Task statement: Drop every picture and give the entries back exactly.

Question items from a dataset:
__________
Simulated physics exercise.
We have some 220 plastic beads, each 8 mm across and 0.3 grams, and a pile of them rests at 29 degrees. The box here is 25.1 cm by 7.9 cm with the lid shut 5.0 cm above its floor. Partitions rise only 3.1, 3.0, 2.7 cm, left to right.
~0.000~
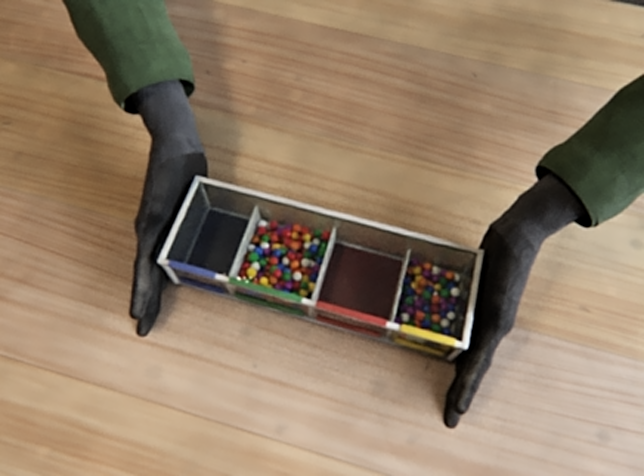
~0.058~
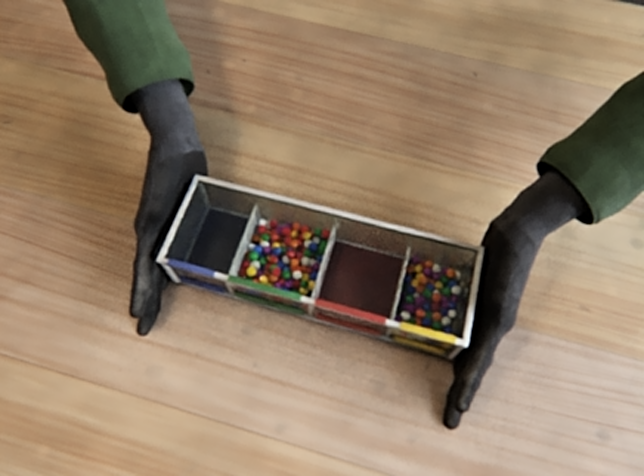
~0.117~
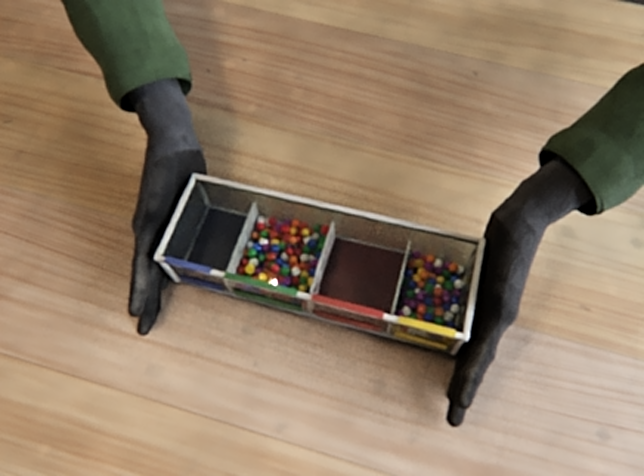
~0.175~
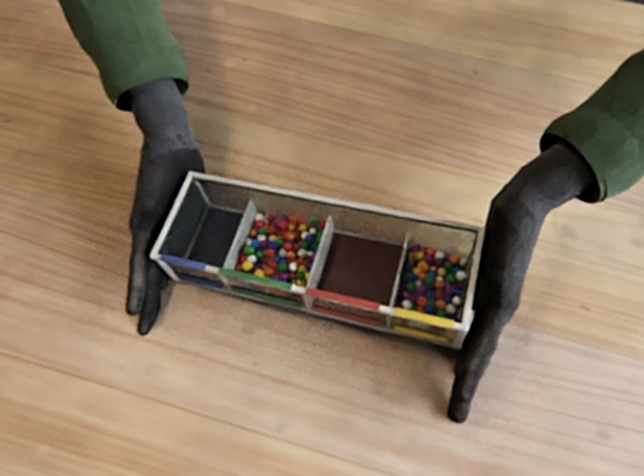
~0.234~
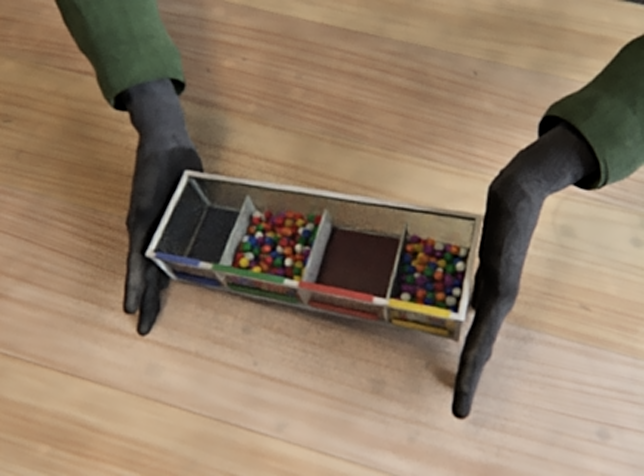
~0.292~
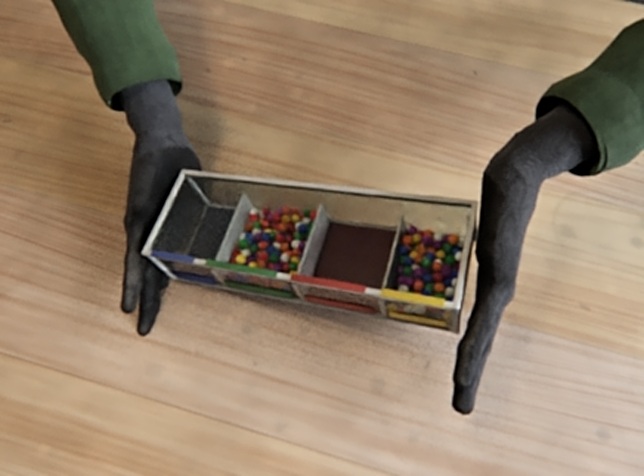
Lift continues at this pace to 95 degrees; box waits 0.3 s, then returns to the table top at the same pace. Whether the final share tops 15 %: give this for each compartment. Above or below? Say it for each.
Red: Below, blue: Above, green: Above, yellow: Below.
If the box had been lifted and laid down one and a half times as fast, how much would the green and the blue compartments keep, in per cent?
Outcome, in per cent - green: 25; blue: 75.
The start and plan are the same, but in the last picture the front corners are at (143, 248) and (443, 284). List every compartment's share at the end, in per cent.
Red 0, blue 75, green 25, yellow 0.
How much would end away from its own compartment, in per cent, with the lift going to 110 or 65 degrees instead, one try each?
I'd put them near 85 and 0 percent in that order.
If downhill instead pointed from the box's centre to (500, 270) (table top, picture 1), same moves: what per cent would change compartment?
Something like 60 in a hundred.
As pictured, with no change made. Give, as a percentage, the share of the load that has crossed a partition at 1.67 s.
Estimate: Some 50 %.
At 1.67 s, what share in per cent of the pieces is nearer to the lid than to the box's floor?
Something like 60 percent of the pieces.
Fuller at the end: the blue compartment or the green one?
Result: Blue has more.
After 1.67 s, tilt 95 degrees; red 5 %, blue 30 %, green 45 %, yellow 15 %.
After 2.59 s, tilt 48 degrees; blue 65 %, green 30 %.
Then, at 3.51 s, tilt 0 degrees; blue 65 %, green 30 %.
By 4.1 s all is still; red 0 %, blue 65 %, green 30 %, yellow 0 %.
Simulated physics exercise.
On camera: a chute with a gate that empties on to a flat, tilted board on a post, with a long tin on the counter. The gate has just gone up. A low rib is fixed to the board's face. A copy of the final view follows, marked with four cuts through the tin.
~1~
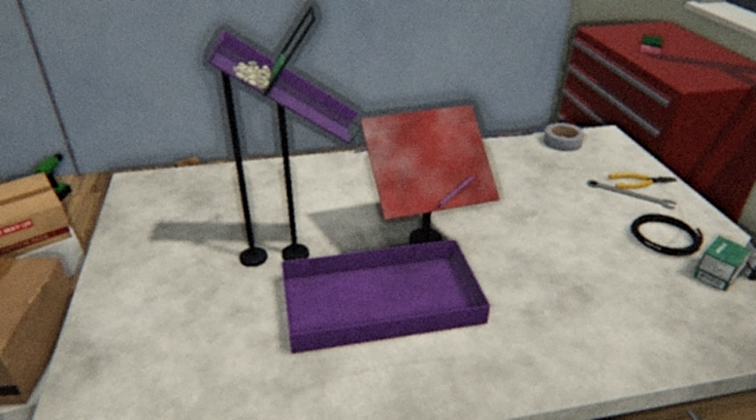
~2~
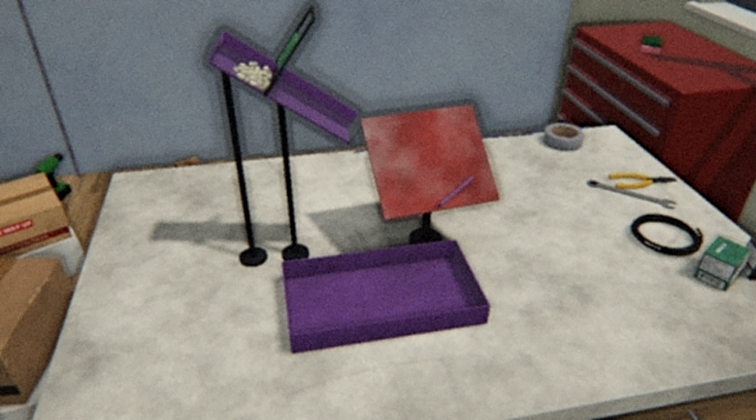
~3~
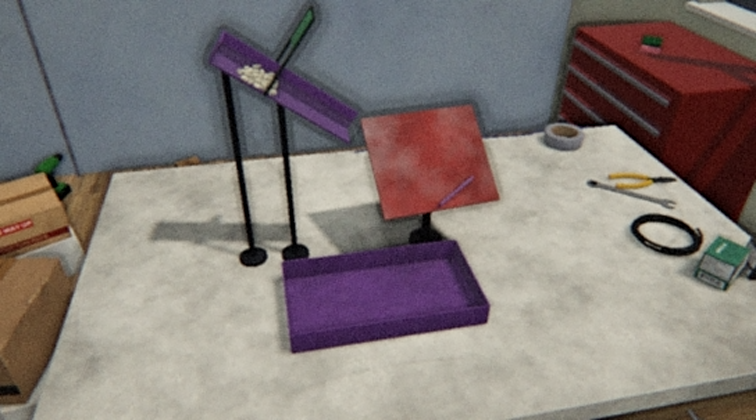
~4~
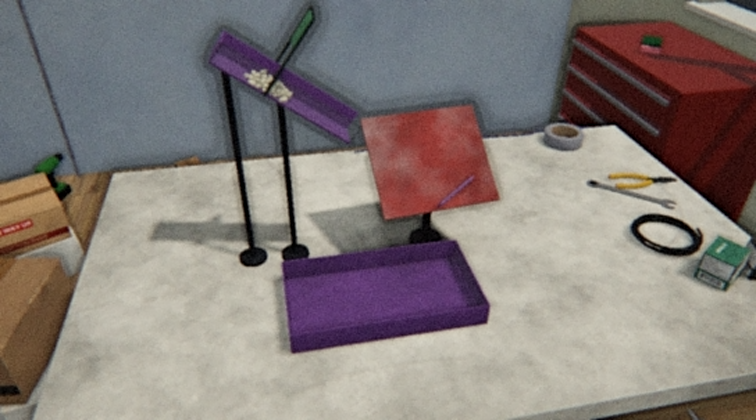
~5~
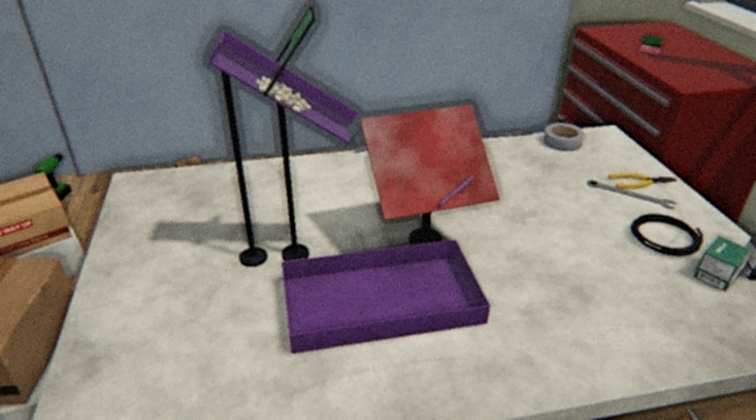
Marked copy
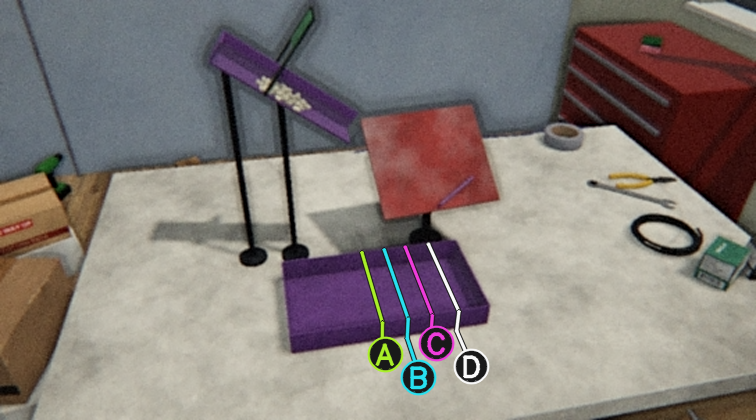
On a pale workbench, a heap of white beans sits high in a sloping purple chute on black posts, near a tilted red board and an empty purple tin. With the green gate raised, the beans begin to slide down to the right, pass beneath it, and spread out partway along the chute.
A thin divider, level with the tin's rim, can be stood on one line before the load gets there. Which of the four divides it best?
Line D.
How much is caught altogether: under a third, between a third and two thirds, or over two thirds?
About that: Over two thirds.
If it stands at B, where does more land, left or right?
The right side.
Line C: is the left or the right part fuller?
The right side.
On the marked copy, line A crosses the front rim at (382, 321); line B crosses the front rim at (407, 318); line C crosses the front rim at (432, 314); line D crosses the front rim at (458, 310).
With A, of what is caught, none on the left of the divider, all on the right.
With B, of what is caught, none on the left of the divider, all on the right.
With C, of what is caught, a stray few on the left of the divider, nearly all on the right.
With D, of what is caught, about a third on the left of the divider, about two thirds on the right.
__________
Answer for the task:
Simulated physics exercise.
We have some 220 plastic beads, each 8 mm across and 0.3 grams, and a pile of them rests at 29 degrees. The box here is 25.1 cm by 7.9 cm with the lid shut 5.0 cm above its floor. Partitions rise only 3.1, 3.0, 2.7 cm, left to right.
~0.000~
~0.058~
~0.117~
~0.175~
~0.234~
~0.292~
Lift continues at this pace to 95 degrees; box waits 0.3 s, then returns to the table top at the same pace. Whether the final share tops 15 %: give this for each compartment. Above or below? Say it for each.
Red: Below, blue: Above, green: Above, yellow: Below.
If the box had been lifted and laid down one and a half times as fast, how much would the green and the blue compartments keep, in per cent?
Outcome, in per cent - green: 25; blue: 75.
The start and plan are the same, but in the last picture the front corners are at (143, 248) and (443, 284). List every compartment's share at the end, in per cent.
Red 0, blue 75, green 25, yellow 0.
How much would end away from its own compartment, in per cent, with the lift going to 110 or 65 degrees instead, one try each?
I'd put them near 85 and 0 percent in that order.
If downhill instead pointed from the box's centre to (500, 270) (table top, picture 1), same moves: what per cent would change compartment?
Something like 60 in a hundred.
As pictured, with no change made. Give, as a percentage, the share of the load that has crossed a partition at 1.67 s.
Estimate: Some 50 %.
At 1.67 s, what share in per cent of the pieces is nearer to the lid than to the box's floor?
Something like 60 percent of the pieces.
Fuller at the end: the blue compartment or the green one?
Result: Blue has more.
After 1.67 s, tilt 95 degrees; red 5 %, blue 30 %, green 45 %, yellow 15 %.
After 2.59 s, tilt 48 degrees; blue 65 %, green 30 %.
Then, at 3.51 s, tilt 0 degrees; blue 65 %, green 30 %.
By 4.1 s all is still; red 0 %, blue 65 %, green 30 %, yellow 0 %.
Simulated physics exercise.
On camera: a chute with a gate that empties on to a flat, tilted board on a post, with a long tin on the counter. The gate has just gone up. A low rib is fixed to the board's face. A copy of the final view follows, marked with four cuts through the tin.
~1~
~2~
~3~
~4~
~5~
Marked copy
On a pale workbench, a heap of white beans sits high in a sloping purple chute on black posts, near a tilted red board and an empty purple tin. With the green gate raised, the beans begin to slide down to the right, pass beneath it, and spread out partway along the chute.
A thin divider, level with the tin's rim, can be stood on one line before the load gets there. Which of the four divides it best?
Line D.
How much is caught altogether: under a third, between a third and two thirds, or over two thirds?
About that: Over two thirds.
If it stands at B, where does more land, left or right?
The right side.
Line C: is the left or the right part fuller?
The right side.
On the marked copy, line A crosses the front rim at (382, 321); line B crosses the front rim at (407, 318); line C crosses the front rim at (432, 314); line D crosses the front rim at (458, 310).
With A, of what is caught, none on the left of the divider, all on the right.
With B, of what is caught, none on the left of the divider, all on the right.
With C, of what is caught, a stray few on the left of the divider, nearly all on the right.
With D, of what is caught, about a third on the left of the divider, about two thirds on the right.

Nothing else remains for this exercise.